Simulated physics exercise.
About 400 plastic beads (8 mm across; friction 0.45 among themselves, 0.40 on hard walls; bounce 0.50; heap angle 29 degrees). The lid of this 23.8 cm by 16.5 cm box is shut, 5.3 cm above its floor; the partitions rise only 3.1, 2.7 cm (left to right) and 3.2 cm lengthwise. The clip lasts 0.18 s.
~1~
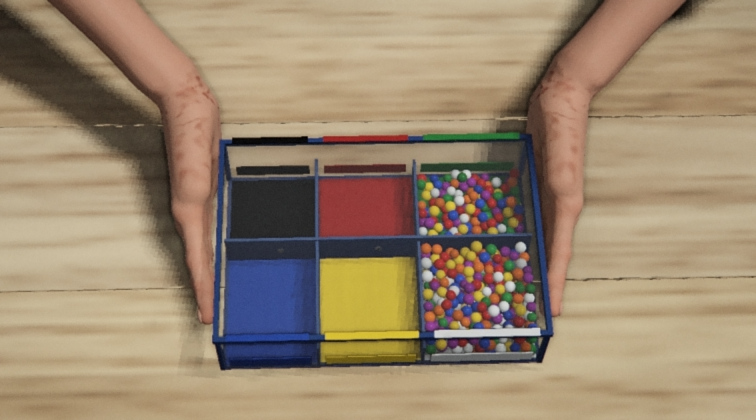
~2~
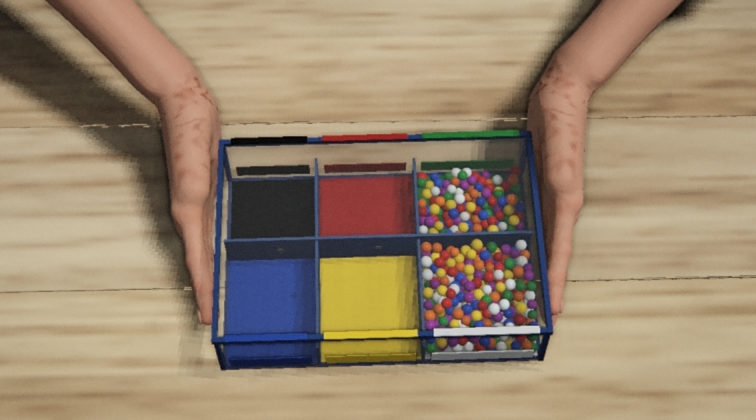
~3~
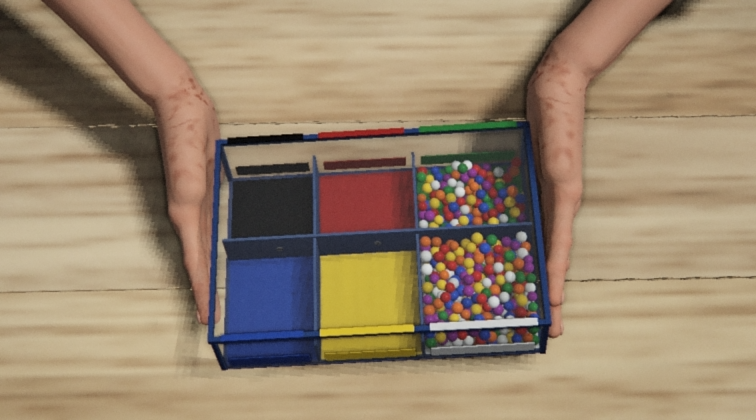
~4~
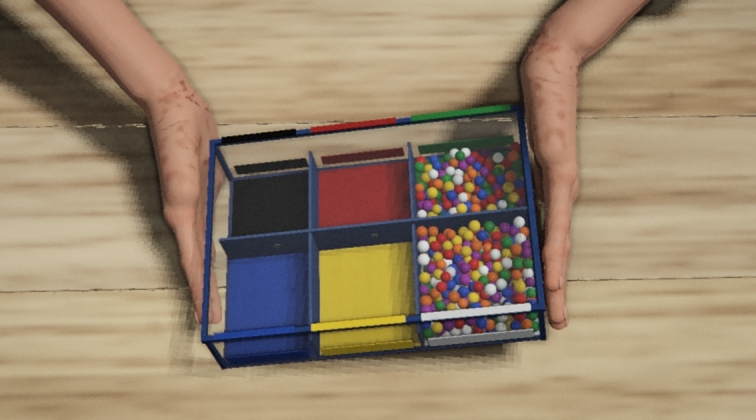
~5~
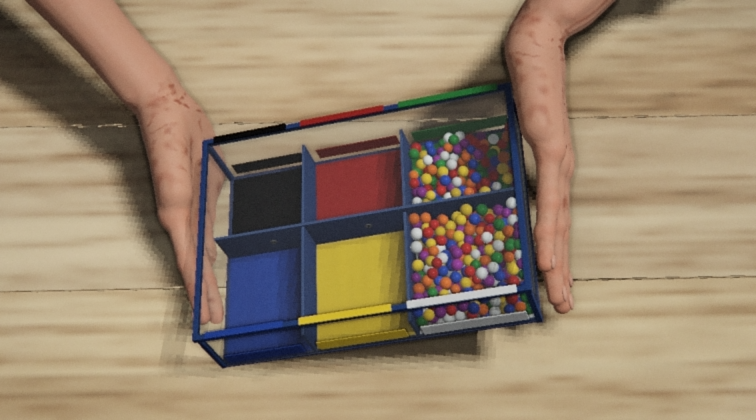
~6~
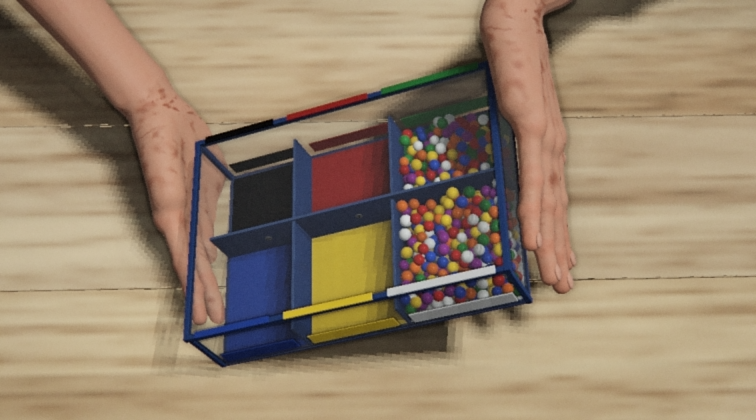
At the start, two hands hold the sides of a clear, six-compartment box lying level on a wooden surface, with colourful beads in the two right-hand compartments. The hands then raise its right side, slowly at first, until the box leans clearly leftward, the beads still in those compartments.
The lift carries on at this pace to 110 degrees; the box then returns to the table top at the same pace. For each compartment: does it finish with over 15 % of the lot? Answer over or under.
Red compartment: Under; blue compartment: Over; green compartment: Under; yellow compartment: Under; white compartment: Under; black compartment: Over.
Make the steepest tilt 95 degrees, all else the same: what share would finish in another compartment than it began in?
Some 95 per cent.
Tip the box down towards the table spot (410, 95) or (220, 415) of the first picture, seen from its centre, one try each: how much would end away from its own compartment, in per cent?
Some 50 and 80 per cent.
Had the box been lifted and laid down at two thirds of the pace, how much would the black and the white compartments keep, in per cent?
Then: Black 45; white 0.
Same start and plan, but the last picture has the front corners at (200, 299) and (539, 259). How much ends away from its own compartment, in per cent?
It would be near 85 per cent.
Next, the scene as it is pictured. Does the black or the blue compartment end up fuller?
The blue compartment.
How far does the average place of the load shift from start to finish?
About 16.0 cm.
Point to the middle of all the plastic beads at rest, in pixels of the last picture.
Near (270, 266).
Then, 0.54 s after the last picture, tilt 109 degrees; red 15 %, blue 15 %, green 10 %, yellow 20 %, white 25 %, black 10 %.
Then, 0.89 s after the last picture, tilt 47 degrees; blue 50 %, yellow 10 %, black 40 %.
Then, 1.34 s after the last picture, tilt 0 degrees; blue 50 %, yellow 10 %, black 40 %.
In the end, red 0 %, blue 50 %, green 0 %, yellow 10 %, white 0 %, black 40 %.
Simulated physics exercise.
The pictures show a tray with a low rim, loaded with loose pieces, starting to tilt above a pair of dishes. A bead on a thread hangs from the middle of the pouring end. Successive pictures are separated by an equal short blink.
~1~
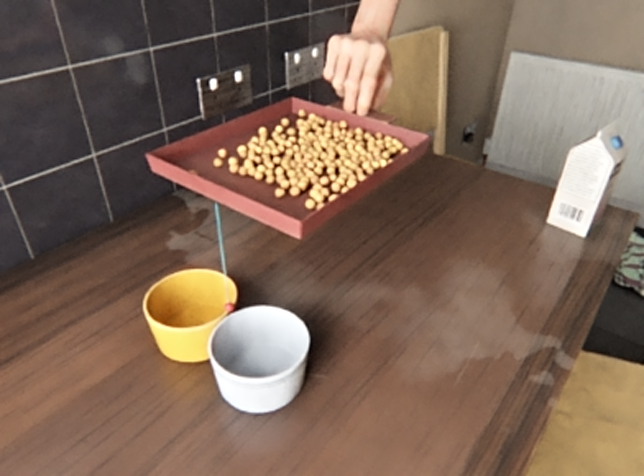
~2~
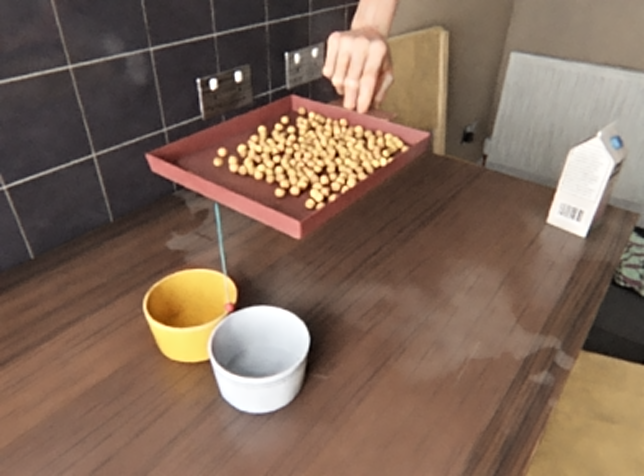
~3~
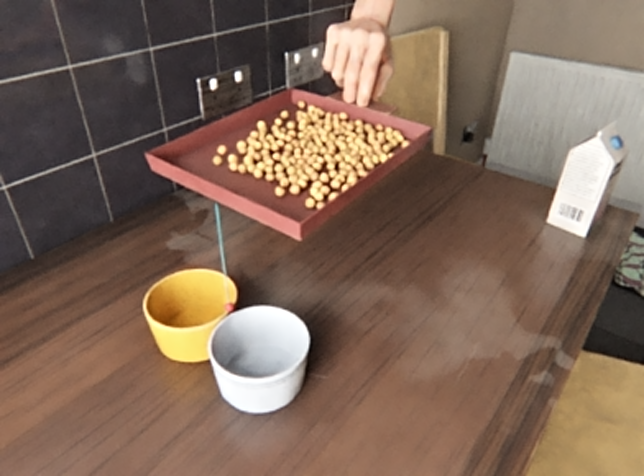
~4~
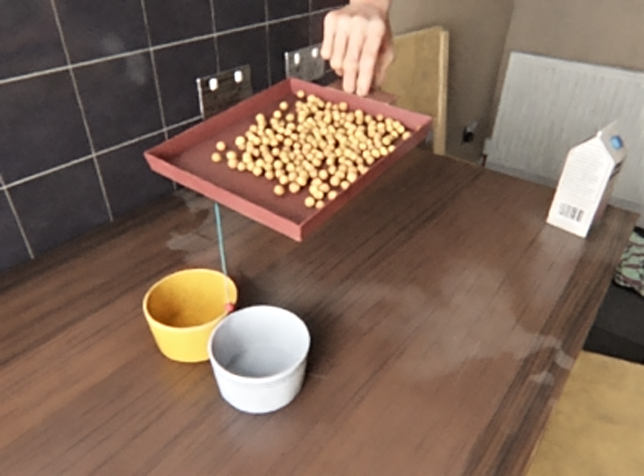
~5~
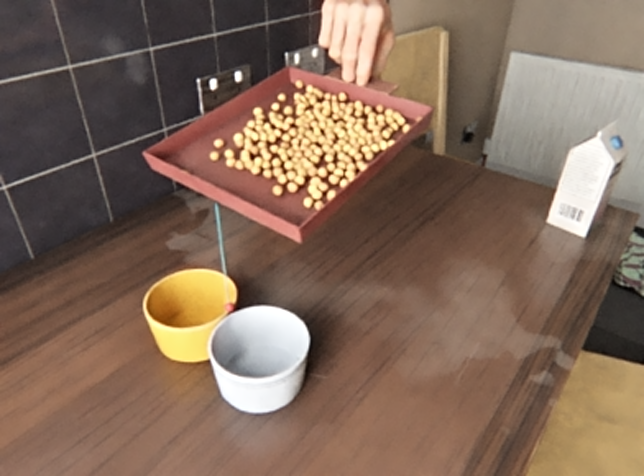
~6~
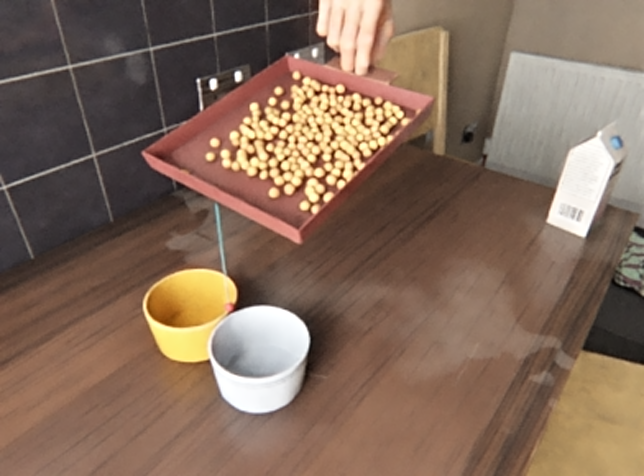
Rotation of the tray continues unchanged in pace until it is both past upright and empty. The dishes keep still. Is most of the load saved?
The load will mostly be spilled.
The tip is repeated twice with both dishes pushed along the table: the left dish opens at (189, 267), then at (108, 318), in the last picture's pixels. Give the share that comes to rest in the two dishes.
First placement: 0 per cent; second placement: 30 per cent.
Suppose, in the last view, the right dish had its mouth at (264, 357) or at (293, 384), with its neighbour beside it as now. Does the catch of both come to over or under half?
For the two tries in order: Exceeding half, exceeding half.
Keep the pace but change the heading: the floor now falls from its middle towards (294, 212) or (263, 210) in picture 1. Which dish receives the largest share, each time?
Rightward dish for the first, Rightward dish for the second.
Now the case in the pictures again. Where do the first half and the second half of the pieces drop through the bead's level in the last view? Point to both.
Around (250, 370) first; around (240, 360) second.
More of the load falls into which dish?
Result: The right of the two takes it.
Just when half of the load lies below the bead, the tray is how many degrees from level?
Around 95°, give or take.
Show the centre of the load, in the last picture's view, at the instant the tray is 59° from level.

++++++++

Task brief: Omit the pictures. Output every record above word for word.

Task result:
Simulated physics exercise.
About 400 plastic beads (8 mm across; friction 0.45 among themselves, 0.40 on hard walls; bounce 0.50; heap angle 29 degrees). The lid of this 23.8 cm by 16.5 cm box is shut, 5.3 cm above its floor; the partitions rise only 3.1, 2.7 cm (left to right) and 3.2 cm lengthwise. The clip lasts 0.18 s.
~1~
~2~
~3~
~4~
~5~
~6~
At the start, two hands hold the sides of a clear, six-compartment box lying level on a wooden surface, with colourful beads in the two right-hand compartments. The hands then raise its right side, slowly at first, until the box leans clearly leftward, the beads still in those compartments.
The lift carries on at this pace to 110 degrees; the box then returns to the table top at the same pace. For each compartment: does it finish with over 15 % of the lot? Answer over or under.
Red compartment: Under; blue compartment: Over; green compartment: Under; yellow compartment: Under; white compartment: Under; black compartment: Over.
Make the steepest tilt 95 degrees, all else the same: what share would finish in another compartment than it began in?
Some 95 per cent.
Tip the box down towards the table spot (410, 95) or (220, 415) of the first picture, seen from its centre, one try each: how much would end away from its own compartment, in per cent?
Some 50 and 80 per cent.
Had the box been lifted and laid down at two thirds of the pace, how much would the black and the white compartments keep, in per cent?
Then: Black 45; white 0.
Same start and plan, but the last picture has the front corners at (200, 299) and (539, 259). How much ends away from its own compartment, in per cent?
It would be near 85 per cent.
Next, the scene as it is pictured. Does the black or the blue compartment end up fuller?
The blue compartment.
How far does the average place of the load shift from start to finish?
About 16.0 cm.
Point to the middle of all the plastic beads at rest, in pixels of the last picture.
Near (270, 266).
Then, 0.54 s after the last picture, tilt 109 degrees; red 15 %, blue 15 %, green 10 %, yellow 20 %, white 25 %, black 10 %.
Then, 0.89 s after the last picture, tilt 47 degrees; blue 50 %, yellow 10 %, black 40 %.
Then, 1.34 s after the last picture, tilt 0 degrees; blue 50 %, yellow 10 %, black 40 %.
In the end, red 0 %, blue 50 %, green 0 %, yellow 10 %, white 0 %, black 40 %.
Simulated physics exercise.
The pictures show a tray with a low rim, loaded with loose pieces, starting to tilt above a pair of dishes. A bead on a thread hangs from the middle of the pouring end. Successive pictures are separated by an equal short blink.
~1~
~2~
~3~
~4~
~5~
~6~
Rotation of the tray continues unchanged in pace until it is both past upright and empty. The dishes keep still. Is most of the load saved?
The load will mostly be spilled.
The tip is repeated twice with both dishes pushed along the table: the left dish opens at (189, 267), then at (108, 318), in the last picture's pixels. Give the share that comes to rest in the two dishes.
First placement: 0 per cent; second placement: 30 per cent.
Suppose, in the last view, the right dish had its mouth at (264, 357) or at (293, 384), with its neighbour beside it as now. Does the catch of both come to over or under half?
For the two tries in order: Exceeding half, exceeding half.
Keep the pace but change the heading: the floor now falls from its middle towards (294, 212) or (263, 210) in picture 1. Which dish receives the largest share, each time?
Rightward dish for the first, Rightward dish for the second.
Now the case in the pictures again. Where do the first half and the second half of the pieces drop through the bead's level in the last view? Point to both.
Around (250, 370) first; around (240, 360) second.
More of the load falls into which dish?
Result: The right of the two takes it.
Just when half of the load lies below the bead, the tray is how many degrees from level?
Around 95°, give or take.
Show the centre of the load, in the last picture's view, at the instant the tray is 59° from level.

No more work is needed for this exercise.